**Records from a data collection:**
###
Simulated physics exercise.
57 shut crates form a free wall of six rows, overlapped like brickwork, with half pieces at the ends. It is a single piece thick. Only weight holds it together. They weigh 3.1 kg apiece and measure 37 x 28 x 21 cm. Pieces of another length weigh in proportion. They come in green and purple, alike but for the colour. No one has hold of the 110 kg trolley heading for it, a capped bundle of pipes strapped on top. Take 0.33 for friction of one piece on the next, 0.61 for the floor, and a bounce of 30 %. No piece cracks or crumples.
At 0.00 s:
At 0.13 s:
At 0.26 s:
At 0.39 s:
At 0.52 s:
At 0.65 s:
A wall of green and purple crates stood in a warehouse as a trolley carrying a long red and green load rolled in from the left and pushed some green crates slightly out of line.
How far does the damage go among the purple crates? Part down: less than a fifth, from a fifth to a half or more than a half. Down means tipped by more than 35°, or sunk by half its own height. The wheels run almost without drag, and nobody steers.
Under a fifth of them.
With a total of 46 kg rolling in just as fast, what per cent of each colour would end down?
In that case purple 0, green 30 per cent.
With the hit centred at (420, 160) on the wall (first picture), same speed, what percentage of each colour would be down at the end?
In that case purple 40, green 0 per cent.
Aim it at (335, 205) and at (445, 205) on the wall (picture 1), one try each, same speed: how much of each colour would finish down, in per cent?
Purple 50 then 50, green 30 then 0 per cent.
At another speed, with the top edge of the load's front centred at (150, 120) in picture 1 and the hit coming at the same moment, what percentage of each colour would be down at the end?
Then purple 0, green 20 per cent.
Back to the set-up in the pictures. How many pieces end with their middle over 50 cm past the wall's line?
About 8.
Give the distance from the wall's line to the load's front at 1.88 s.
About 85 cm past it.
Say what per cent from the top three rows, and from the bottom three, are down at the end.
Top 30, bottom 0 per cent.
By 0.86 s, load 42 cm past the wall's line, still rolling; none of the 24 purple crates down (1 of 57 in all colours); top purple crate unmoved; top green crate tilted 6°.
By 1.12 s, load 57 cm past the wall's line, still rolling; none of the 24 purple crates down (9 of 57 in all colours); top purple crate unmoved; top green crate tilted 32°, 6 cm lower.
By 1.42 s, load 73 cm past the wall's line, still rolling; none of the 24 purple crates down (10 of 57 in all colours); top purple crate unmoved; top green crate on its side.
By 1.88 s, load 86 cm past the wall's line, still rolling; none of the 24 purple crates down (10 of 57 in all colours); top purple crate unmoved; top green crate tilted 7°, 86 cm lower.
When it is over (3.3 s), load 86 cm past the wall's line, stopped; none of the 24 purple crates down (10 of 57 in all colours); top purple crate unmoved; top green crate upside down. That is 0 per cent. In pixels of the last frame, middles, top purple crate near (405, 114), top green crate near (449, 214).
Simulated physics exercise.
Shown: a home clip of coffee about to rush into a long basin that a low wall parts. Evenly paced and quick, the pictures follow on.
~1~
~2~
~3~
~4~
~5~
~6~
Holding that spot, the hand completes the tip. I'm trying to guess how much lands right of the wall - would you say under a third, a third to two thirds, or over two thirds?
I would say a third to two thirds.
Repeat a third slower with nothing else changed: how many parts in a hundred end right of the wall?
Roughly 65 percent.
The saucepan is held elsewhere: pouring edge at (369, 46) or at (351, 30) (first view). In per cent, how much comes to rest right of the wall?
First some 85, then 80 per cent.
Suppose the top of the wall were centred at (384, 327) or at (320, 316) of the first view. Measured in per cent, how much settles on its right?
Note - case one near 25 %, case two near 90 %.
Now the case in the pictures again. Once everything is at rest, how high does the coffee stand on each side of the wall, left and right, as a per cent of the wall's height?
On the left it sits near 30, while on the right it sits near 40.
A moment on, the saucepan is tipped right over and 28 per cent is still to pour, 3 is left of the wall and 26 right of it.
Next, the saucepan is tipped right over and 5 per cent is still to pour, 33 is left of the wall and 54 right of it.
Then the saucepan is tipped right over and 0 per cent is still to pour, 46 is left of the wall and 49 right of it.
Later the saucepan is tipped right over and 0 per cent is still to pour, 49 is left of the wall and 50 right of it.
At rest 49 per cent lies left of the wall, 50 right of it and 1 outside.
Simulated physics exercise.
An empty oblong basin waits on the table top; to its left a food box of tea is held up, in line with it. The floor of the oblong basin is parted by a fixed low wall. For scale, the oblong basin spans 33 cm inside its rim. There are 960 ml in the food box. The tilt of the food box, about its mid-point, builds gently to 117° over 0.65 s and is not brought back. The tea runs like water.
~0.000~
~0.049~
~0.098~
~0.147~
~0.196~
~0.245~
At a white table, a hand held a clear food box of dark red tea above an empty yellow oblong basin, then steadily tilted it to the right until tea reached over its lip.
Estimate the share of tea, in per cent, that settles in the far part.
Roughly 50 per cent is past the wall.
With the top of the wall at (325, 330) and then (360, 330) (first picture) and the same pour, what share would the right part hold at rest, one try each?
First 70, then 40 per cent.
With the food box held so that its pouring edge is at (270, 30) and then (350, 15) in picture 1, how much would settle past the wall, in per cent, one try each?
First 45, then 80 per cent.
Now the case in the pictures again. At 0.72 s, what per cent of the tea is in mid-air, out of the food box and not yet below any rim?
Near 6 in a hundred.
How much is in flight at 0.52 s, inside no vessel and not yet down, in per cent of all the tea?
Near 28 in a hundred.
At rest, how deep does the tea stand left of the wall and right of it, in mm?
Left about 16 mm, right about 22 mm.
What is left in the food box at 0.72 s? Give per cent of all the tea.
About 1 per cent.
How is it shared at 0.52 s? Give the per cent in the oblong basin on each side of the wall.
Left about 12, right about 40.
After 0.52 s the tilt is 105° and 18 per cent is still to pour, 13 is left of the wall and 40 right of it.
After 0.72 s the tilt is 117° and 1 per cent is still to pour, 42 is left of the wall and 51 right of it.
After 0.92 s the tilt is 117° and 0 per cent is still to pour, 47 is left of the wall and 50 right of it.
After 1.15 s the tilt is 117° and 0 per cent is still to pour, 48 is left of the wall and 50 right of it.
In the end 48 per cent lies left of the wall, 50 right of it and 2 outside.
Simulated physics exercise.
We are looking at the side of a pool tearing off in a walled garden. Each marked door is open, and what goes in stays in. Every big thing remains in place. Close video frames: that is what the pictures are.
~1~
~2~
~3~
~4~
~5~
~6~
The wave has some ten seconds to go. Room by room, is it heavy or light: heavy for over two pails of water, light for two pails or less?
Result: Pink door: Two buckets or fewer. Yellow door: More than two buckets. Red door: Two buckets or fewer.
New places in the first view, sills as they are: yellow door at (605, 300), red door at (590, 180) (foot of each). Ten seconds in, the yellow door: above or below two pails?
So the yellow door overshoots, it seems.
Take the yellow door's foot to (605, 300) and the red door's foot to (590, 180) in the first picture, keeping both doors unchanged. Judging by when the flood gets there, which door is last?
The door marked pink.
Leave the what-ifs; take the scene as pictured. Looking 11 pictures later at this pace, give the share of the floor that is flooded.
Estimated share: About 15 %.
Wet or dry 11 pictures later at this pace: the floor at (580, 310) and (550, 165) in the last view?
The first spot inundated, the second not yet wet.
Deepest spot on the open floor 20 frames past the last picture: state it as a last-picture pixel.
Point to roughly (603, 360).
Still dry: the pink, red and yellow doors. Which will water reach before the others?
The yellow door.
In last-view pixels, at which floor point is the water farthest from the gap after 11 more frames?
###
**OBJECTIVE:**
Write each line above out exactly.

**WRITTEN REPLY:**
Simulated physics exercise.
57 shut crates form a free wall of six rows, overlapped like brickwork, with half pieces at the ends. It is a single piece thick. Only weight holds it together. They weigh 3.1 kg apiece and measure 37 x 28 x 21 cm. Pieces of another length weigh in proportion. They come in green and purple, alike but for the colour. No one has hold of the 110 kg trolley heading for it, a capped bundle of pipes strapped on top. Take 0.33 for friction of one piece on the next, 0.61 for the floor, and a bounce of 30 %. No piece cracks or crumples.
At 0.00 s:
At 0.13 s:
At 0.26 s:
At 0.39 s:
At 0.52 s:
At 0.65 s:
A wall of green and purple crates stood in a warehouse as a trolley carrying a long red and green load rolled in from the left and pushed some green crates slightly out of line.
How far does the damage go among the purple crates? Part down: less than a fifth, from a fifth to a half or more than a half. Down means tipped by more than 35°, or sunk by half its own height. The wheels run almost without drag, and nobody steers.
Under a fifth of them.
With a total of 46 kg rolling in just as fast, what per cent of each colour would end down?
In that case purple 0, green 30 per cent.
With the hit centred at (420, 160) on the wall (first picture), same speed, what percentage of each colour would be down at the end?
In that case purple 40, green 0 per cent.
Aim it at (335, 205) and at (445, 205) on the wall (picture 1), one try each, same speed: how much of each colour would finish down, in per cent?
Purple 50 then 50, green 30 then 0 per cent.
At another speed, with the top edge of the load's front centred at (150, 120) in picture 1 and the hit coming at the same moment, what percentage of each colour would be down at the end?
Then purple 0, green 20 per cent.
Back to the set-up in the pictures. How many pieces end with their middle over 50 cm past the wall's line?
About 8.
Give the distance from the wall's line to the load's front at 1.88 s.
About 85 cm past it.
Say what per cent from the top three rows, and from the bottom three, are down at the end.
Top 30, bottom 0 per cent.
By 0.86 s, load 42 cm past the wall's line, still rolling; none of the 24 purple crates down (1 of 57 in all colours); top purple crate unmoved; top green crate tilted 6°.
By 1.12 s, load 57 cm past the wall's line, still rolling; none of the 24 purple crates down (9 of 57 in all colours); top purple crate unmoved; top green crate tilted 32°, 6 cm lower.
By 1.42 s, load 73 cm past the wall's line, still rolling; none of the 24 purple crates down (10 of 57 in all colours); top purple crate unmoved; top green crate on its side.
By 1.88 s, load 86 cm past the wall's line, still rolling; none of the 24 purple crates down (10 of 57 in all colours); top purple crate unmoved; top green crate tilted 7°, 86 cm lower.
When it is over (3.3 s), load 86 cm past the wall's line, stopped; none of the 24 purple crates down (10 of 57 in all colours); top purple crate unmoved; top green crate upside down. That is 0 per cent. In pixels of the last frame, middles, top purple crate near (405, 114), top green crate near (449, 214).
Simulated physics exercise.
Shown: a home clip of coffee about to rush into a long basin that a low wall parts. Evenly paced and quick, the pictures follow on.
~1~
~2~
~3~
~4~
~5~
~6~
Holding that spot, the hand completes the tip. I'm trying to guess how much lands right of the wall - would you say under a third, a third to two thirds, or over two thirds?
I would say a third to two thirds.
Repeat a third slower with nothing else changed: how many parts in a hundred end right of the wall?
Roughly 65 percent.
The saucepan is held elsewhere: pouring edge at (369, 46) or at (351, 30) (first view). In per cent, how much comes to rest right of the wall?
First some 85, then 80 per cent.
Suppose the top of the wall were centred at (384, 327) or at (320, 316) of the first view. Measured in per cent, how much settles on its right?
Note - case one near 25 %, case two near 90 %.
Now the case in the pictures again. Once everything is at rest, how high does the coffee stand on each side of the wall, left and right, as a per cent of the wall's height?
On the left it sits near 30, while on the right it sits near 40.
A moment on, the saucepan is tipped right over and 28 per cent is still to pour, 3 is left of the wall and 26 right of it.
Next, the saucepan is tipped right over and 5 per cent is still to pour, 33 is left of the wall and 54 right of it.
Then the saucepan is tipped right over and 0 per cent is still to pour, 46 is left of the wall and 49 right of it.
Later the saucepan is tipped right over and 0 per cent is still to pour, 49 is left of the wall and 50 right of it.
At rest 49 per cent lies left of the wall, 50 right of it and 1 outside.
Simulated physics exercise.
An empty oblong basin waits on the table top; to its left a food box of tea is held up, in line with it. The floor of the oblong basin is parted by a fixed low wall. For scale, the oblong basin spans 33 cm inside its rim. There are 960 ml in the food box. The tilt of the food box, about its mid-point, builds gently to 117° over 0.65 s and is not brought back. The tea runs like water.
~0.000~
~0.049~
~0.098~
~0.147~
~0.196~
~0.245~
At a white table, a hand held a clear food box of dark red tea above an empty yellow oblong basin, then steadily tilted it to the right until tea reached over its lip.
Estimate the share of tea, in per cent, that settles in the far part.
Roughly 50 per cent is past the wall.
With the top of the wall at (325, 330) and then (360, 330) (first picture) and the same pour, what share would the right part hold at rest, one try each?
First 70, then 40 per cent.
With the food box held so that its pouring edge is at (270, 30) and then (350, 15) in picture 1, how much would settle past the wall, in per cent, one try each?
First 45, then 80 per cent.
Now the case in the pictures again. At 0.72 s, what per cent of the tea is in mid-air, out of the food box and not yet below any rim?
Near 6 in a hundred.
How much is in flight at 0.52 s, inside no vessel and not yet down, in per cent of all the tea?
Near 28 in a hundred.
At rest, how deep does the tea stand left of the wall and right of it, in mm?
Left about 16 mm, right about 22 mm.
What is left in the food box at 0.72 s? Give per cent of all the tea.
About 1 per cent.
How is it shared at 0.52 s? Give the per cent in the oblong basin on each side of the wall.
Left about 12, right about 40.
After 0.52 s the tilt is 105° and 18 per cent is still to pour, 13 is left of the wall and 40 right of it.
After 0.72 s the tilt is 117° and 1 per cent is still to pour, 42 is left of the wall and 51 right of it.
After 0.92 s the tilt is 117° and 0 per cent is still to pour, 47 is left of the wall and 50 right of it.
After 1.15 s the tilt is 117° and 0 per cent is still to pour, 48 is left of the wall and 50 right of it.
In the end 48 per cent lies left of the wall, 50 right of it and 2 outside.
Simulated physics exercise.
We are looking at the side of a pool tearing off in a walled garden. Each marked door is open, and what goes in stays in. Every big thing remains in place. Close video frames: that is what the pictures are.
~1~
~2~
~3~
~4~
~5~
~6~
The wave has some ten seconds to go. Room by room, is it heavy or light: heavy for over two pails of water, light for two pails or less?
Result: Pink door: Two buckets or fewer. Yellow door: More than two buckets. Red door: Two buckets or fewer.
New places in the first view, sills as they are: yellow door at (605, 300), red door at (590, 180) (foot of each). Ten seconds in, the yellow door: above or below two pails?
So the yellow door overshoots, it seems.
Take the yellow door's foot to (605, 300) and the red door's foot to (590, 180) in the first picture, keeping both doors unchanged. Judging by when the flood gets there, which door is last?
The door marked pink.
Leave the what-ifs; take the scene as pictured. Looking 11 pictures later at this pace, give the share of the floor that is flooded.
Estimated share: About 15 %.
Wet or dry 11 pictures later at this pace: the floor at (580, 310) and (550, 165) in the last view?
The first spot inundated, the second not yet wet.
Deepest spot on the open floor 20 frames past the last picture: state it as a last-picture pixel.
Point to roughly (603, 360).
Still dry: the pink, red and yellow doors. Which will water reach before the others?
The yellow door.
In last-view pixels, at which floor point is the water farthest from the gap after 11 more frames?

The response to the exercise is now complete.